---------- Data

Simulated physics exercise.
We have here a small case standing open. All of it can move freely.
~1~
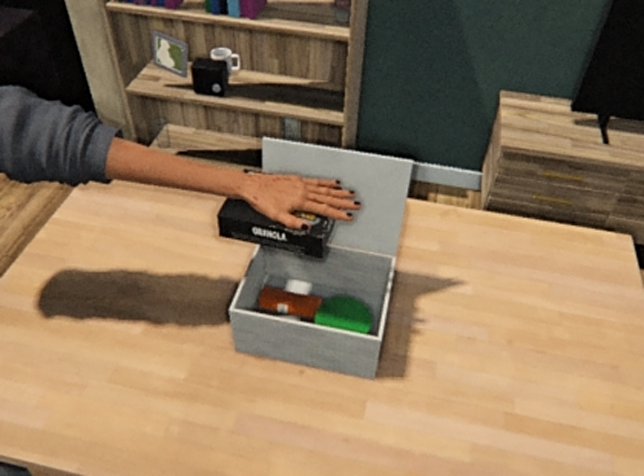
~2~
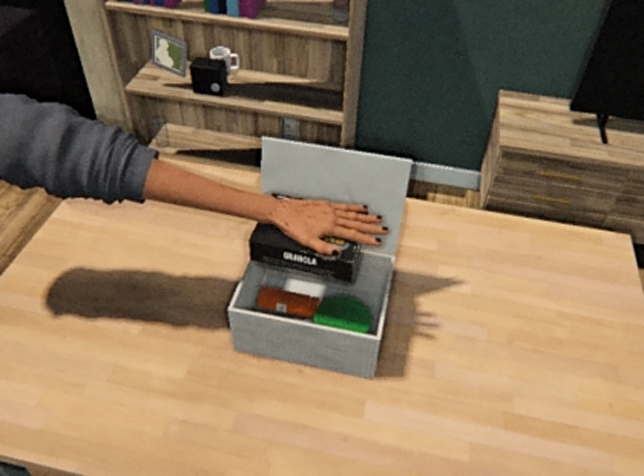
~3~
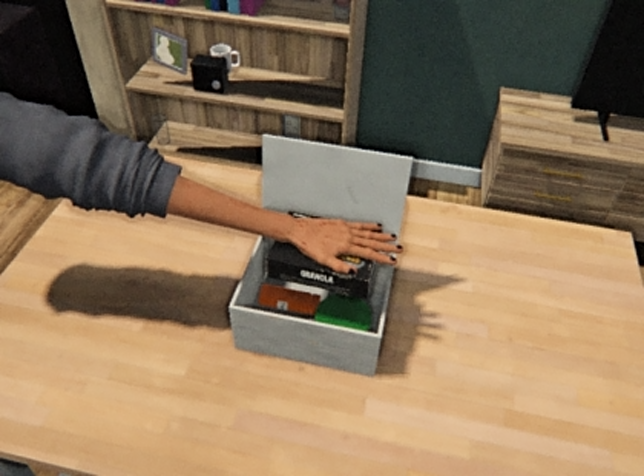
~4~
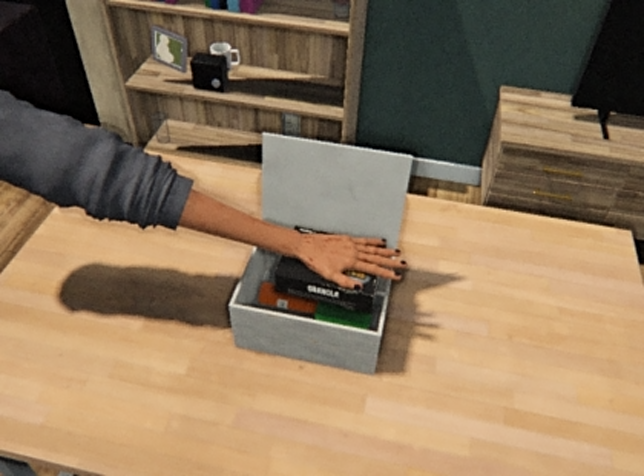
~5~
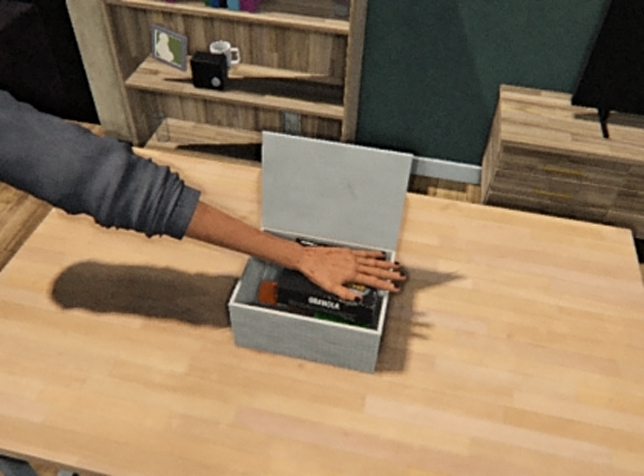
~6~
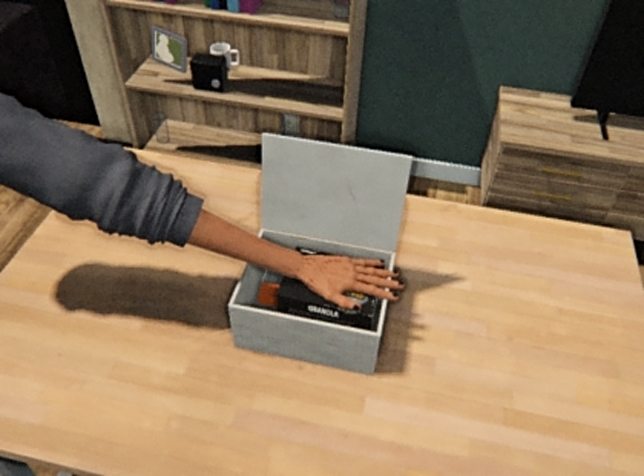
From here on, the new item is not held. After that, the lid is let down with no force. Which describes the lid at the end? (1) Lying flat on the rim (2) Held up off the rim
Option 1: Lying flat on the rim.
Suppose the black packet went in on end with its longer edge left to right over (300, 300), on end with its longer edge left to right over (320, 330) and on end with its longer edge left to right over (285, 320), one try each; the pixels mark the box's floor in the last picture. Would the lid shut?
Trial 1: Lid propped open. Trial 2: Lid propped open. Trial 3: Lid propped open.
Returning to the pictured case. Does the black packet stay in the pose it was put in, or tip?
Well, it stays just as set.
Then, 1.20 s on from there, lid starting down.
Then, 1.70 s on from there, lid 46° above the rim.
Then, 1.90 s on from there, lid 19° above the rim.
Then, 3.10 s on from there, lid shut.
In the end, lid shut; all 3 unmoved. At the end, from the last picture's camera, black packet near (331, 287).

--------------------

### Exercise goal
Every line of the data above should be quoted exactly. Omit the pictures.

### Completed exercise
Simulated physics exercise.
We have here a small case standing open. All of it can move freely.
~1~
~2~
~3~
~4~
~5~
~6~
From here on, the new item is not held. After that, the lid is let down with no force. Which describes the lid at the end? (1) Lying flat on the rim (2) Held up off the rim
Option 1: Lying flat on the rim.
Suppose the black packet went in on end with its longer edge left to right over (300, 300), on end with its longer edge left to right over (320, 330) and on end with its longer edge left to right over (285, 320), one try each; the pixels mark the box's floor in the last picture. Would the lid shut?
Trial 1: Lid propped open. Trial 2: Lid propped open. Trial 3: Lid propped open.
Returning to the pictured case. Does the black packet stay in the pose it was put in, or tip?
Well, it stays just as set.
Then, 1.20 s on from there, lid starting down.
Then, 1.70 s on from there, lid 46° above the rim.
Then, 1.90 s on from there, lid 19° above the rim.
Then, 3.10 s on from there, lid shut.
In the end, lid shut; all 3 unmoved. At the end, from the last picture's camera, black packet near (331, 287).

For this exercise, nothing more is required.